* _Exercise goal_
Repeat the listing word for word. No pictures belong in the copy.
##### Source data
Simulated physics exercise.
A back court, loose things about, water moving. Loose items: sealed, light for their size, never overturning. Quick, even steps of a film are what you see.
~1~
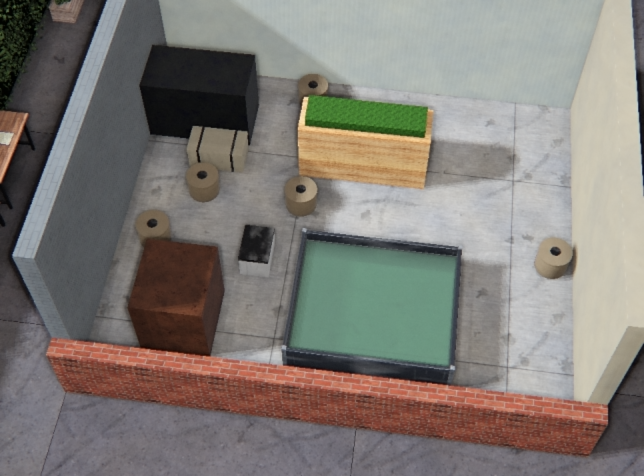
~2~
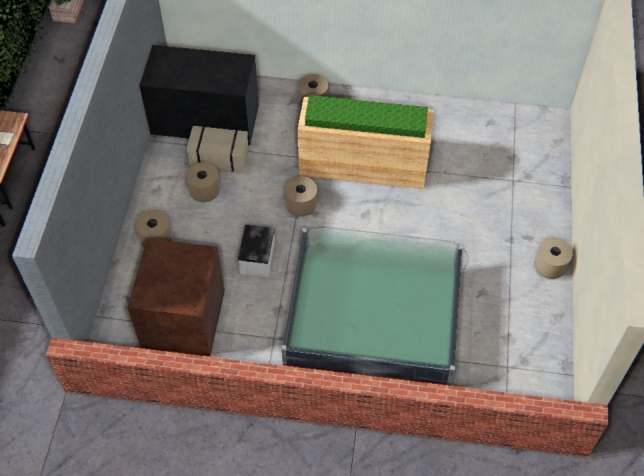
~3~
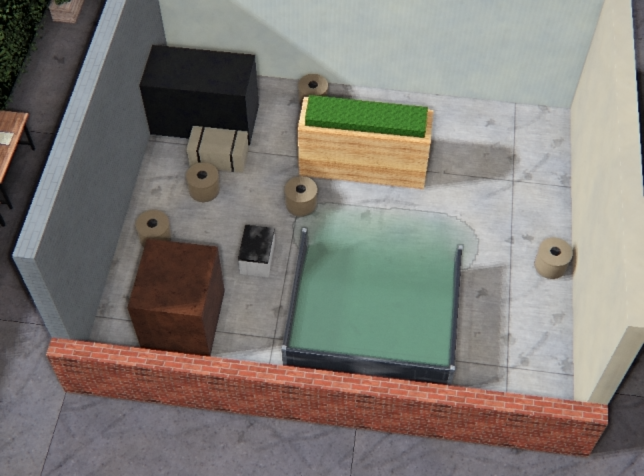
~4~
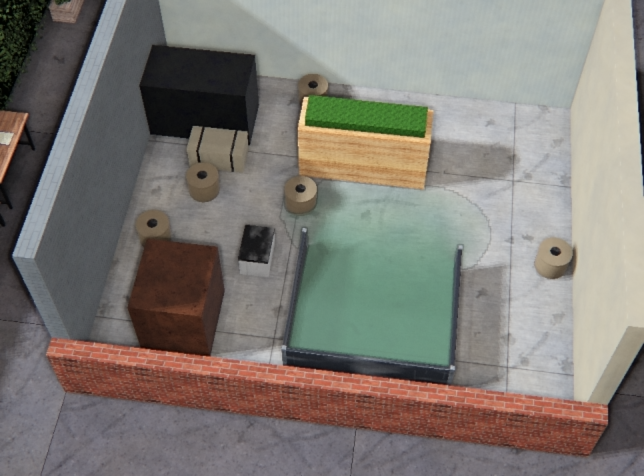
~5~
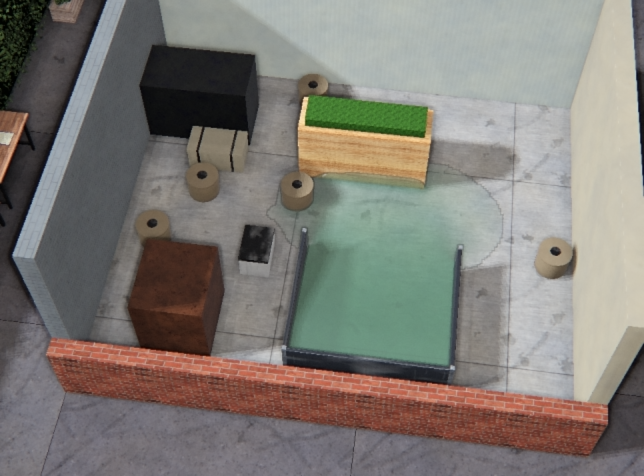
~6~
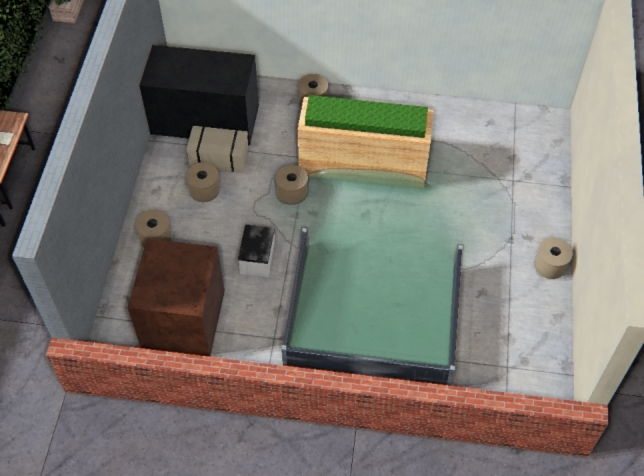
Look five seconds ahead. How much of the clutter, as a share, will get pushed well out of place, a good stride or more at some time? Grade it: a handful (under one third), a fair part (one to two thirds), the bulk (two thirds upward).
The bulk.
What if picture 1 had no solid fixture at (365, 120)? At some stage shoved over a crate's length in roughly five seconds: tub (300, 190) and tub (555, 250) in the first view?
First: At least that; second: At least that.
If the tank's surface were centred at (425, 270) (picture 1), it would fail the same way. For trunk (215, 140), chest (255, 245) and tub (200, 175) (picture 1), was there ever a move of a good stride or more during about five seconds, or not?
Taking them in turn: Got sent well off; kept near its start; got sent well off.
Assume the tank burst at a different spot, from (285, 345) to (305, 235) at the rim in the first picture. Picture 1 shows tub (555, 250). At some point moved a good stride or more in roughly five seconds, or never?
For that one: It fell short.
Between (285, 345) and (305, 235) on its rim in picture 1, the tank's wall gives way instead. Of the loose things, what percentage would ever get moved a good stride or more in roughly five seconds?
It comes to roughly 90 %.
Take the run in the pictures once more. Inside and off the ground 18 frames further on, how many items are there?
Tally: 3.
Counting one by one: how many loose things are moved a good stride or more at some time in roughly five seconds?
5.
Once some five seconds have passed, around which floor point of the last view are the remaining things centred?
That works out to about (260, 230) on the floor.
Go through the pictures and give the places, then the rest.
In the first frame, a tub at (301, 189) rests on the ground; a chest at (256, 243), on the bottom; 0 of 7 have shifted.
In the second frame, a tub at (301, 189), on the bottom; a chest at (256, 243), on the bottom; 0 of 7 have shifted.
In the third frame, a tub at (301, 189) rests on the ground; a chest at (256, 243) rests on the ground; 0 of 7 have shifted.
In the fourth frame, a tub at (300, 189) rests on the ground; a chest at (256, 243) rests on the ground; 0 of 7 have shifted.
In the fifth frame, a tub at (297, 184), on the bottom, close to its start; a chest at (256, 243), on the bottom; 1 of 7 have shifted.
In the sixth frame, a tub at (292, 178), on the bottom, close to its start; a chest at (256, 243), on the bottom; 1 of 7 have shifted.
A moment on, 1 of 7 are well off their spots; 0 afloat.
Next, 2 of 7 are well off their spots; 0 afloat.
Later, 4 of 7 are well off their spots; 3 afloat.
In the end, 5 of 7 are well off their spots, and 5 have been at some point; 5 afloat.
##########
* _Solved problem_
Simulated physics exercise.
A back court, loose things about, water moving. Loose items: sealed, light for their size, never overturning. Quick, even steps of a film are what you see.
~1~
~2~
~3~
~4~
~5~
~6~
Look five seconds ahead. How much of the clutter, as a share, will get pushed well out of place, a good stride or more at some time? Grade it: a handful (under one third), a fair part (one to two thirds), the bulk (two thirds upward).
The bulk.
What if picture 1 had no solid fixture at (365, 120)? At some stage shoved over a crate's length in roughly five seconds: tub (300, 190) and tub (555, 250) in the first view?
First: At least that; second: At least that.
If the tank's surface were centred at (425, 270) (picture 1), it would fail the same way. For trunk (215, 140), chest (255, 245) and tub (200, 175) (picture 1), was there ever a move of a good stride or more during about five seconds, or not?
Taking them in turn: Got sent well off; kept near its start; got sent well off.
Assume the tank burst at a different spot, from (285, 345) to (305, 235) at the rim in the first picture. Picture 1 shows tub (555, 250). At some point moved a good stride or more in roughly five seconds, or never?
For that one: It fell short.
Between (285, 345) and (305, 235) on its rim in picture 1, the tank's wall gives way instead. Of the loose things, what percentage would ever get moved a good stride or more in roughly five seconds?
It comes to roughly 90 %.
Take the run in the pictures once more. Inside and off the ground 18 frames further on, how many items are there?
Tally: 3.
Counting one by one: how many loose things are moved a good stride or more at some time in roughly five seconds?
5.
Once some five seconds have passed, around which floor point of the last view are the remaining things centred?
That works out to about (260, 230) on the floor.
Go through the pictures and give the places, then the rest.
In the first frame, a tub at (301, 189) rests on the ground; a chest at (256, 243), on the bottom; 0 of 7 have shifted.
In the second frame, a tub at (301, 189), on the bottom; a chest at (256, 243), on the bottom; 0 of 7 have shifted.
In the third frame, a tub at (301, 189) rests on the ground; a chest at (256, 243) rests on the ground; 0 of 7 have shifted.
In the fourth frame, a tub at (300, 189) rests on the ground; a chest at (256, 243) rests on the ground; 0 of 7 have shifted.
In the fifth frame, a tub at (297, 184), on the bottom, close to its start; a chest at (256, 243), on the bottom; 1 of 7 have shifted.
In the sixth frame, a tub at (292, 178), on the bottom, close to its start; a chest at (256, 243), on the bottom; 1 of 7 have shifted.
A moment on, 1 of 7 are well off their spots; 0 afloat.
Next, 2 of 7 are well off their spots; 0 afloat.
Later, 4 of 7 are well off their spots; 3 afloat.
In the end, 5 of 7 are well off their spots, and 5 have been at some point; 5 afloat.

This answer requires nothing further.